• [The problem]:
Write the entries out again exactly as they stand, but without the pictures.

• [Material for the task]:

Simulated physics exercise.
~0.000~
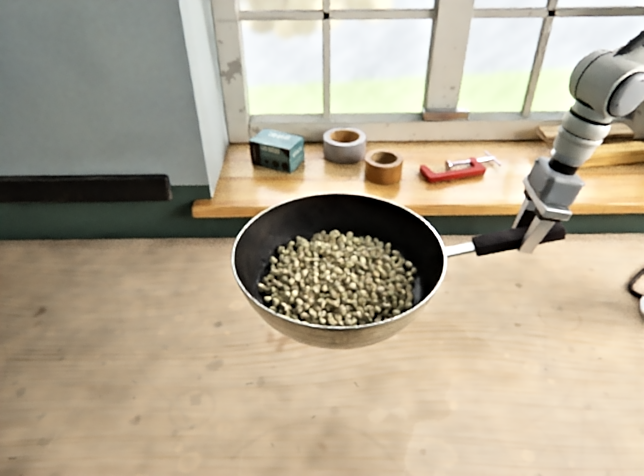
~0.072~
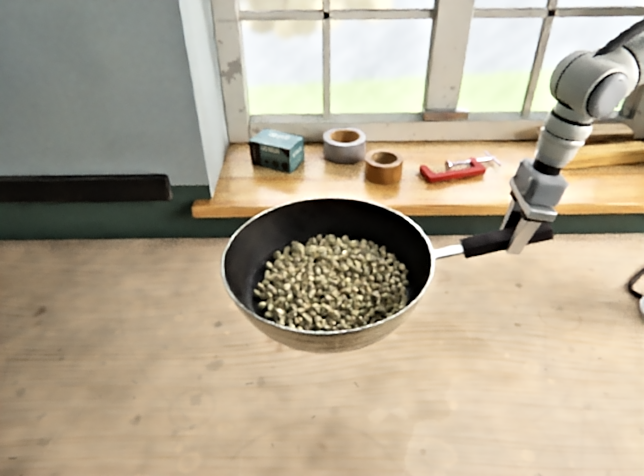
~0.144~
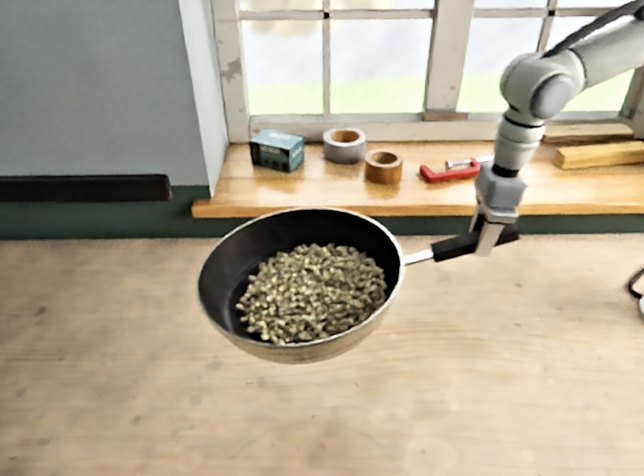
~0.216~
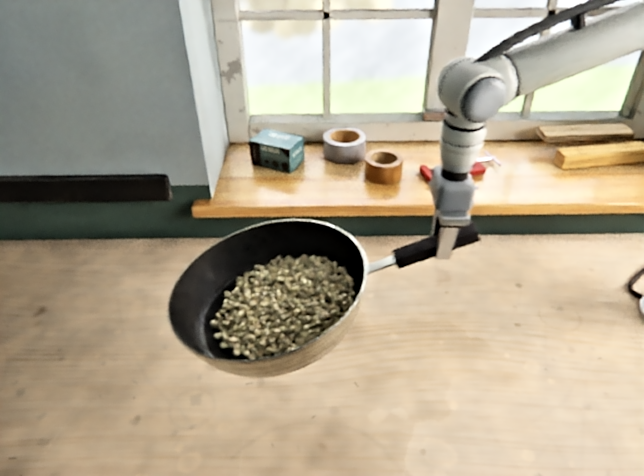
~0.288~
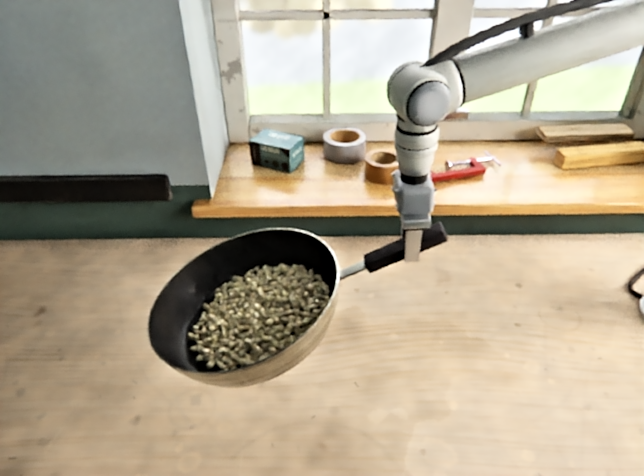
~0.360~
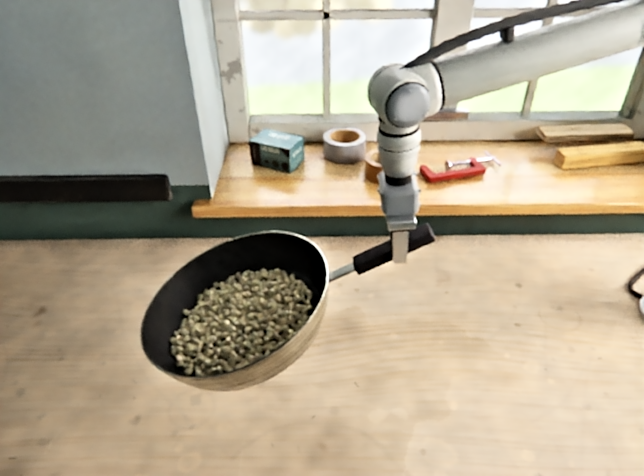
A robot arm gripping a black frying pan full of small, pale greenish beans moved it left and slightly closer over a wooden surface, gradually tilting it as the beans stayed heaped inside.
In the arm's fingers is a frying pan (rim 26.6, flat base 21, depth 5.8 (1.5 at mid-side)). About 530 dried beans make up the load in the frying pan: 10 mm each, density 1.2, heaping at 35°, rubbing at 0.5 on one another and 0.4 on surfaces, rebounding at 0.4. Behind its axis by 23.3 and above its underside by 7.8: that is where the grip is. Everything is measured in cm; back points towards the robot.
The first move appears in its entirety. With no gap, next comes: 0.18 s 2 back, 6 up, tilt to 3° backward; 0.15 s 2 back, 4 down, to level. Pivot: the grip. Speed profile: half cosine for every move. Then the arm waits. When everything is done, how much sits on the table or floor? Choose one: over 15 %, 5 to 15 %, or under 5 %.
5 to 15 %.
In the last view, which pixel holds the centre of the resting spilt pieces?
The centre sits at roughly (143, 396).
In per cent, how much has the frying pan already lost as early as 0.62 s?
Share out: Approx. 0 %.
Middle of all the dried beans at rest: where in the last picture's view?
Near pixel (210, 278).
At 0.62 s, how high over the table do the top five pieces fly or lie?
About 35 cm.
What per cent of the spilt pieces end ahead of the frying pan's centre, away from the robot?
About 100 %.
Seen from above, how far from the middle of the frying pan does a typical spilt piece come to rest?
It works out to near 22 cm.
After 0.49 s, level, highest piece 28 above the table; 527 in the frying pan.
After 0.62 s, tilted 1° backward, highest piece 35 above the table; 526 in the frying pan, 1 in flight or on a rim.
After 0.89 s, level, highest piece 29 above the table; 489 in the frying pan, 22 on the table or floor, 16 in flight or on a rim.
After 1.94 s, level, highest piece 29 above the table; 489 in the frying pan, 38 on the table or floor.
In the end, 489 in the frying pan, 38 on the table or floor. That is 7 % on the table or floor.
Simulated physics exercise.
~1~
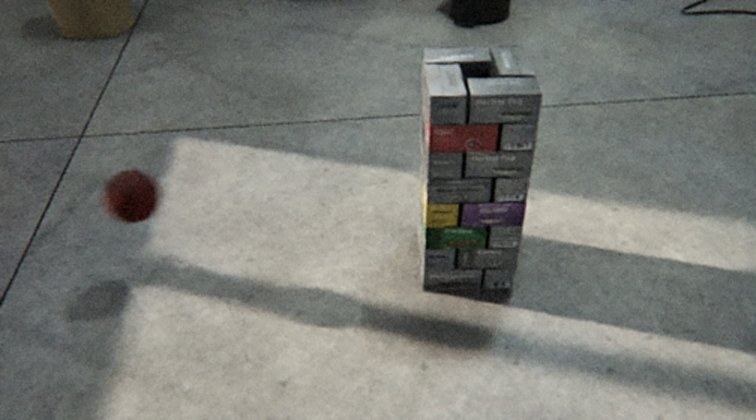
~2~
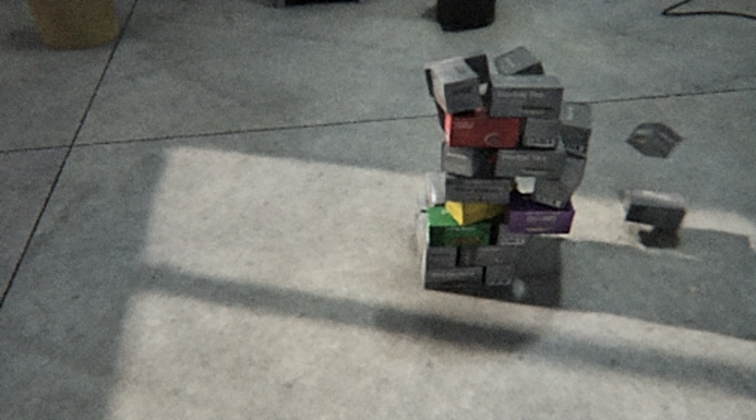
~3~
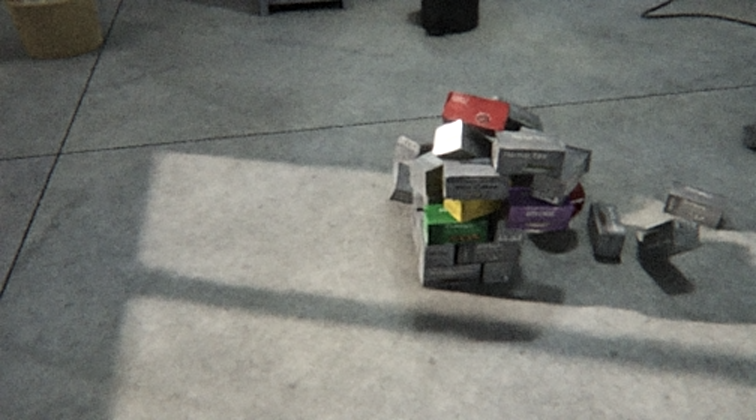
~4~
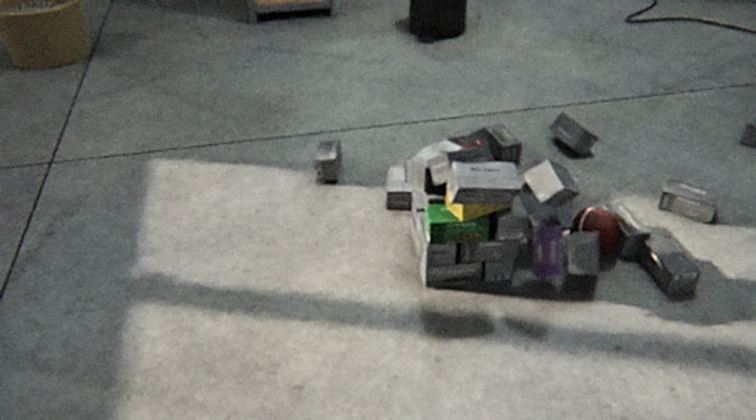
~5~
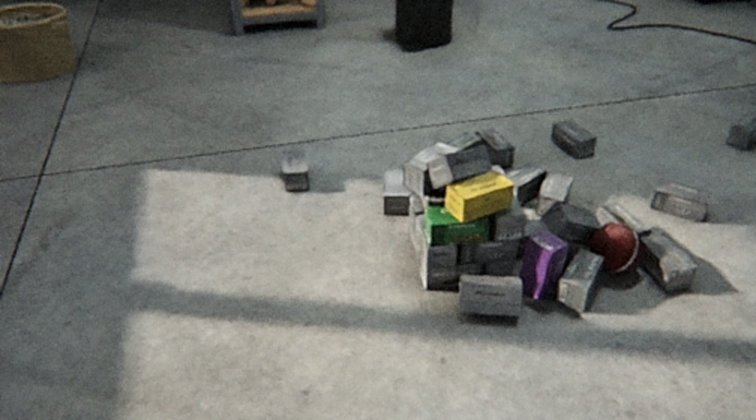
To begin with, a red ball hangs in the air left of a tall tower of mostly grey packets, standing on a sunlit concrete floor. Next the tower is breaking apart, its upper layers skewed and a couple of packets flying off to the right. The red packet tilts near the top as more pieces spill outward. Then the upper part collapses, the purple packet drops, and the ball shows among packets on the right. Finally the ball sits slightly farther right amid scattered packets, while the yellow one remains up on the low heap above the green.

• [The solution]:
Simulated physics exercise.
~0.000~
~0.072~
~0.144~
~0.216~
~0.288~
~0.360~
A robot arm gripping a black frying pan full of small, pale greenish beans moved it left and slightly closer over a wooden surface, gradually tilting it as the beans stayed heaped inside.
In the arm's fingers is a frying pan (rim 26.6, flat base 21, depth 5.8 (1.5 at mid-side)). About 530 dried beans make up the load in the frying pan: 10 mm each, density 1.2, heaping at 35°, rubbing at 0.5 on one another and 0.4 on surfaces, rebounding at 0.4. Behind its axis by 23.3 and above its underside by 7.8: that is where the grip is. Everything is measured in cm; back points towards the robot.
The first move appears in its entirety. With no gap, next comes: 0.18 s 2 back, 6 up, tilt to 3° backward; 0.15 s 2 back, 4 down, to level. Pivot: the grip. Speed profile: half cosine for every move. Then the arm waits. When everything is done, how much sits on the table or floor? Choose one: over 15 %, 5 to 15 %, or under 5 %.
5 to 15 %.
In the last view, which pixel holds the centre of the resting spilt pieces?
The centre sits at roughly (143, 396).
In per cent, how much has the frying pan already lost as early as 0.62 s?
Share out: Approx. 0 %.
Middle of all the dried beans at rest: where in the last picture's view?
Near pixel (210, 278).
At 0.62 s, how high over the table do the top five pieces fly or lie?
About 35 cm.
What per cent of the spilt pieces end ahead of the frying pan's centre, away from the robot?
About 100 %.
Seen from above, how far from the middle of the frying pan does a typical spilt piece come to rest?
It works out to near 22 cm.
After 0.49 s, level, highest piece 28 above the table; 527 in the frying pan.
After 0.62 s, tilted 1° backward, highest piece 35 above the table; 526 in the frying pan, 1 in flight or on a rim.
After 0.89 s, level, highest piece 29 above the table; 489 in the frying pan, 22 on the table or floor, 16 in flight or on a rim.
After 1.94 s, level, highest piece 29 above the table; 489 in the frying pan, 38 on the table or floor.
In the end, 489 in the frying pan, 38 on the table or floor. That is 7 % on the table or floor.
Simulated physics exercise.
~1~
~2~
~3~
~4~
~5~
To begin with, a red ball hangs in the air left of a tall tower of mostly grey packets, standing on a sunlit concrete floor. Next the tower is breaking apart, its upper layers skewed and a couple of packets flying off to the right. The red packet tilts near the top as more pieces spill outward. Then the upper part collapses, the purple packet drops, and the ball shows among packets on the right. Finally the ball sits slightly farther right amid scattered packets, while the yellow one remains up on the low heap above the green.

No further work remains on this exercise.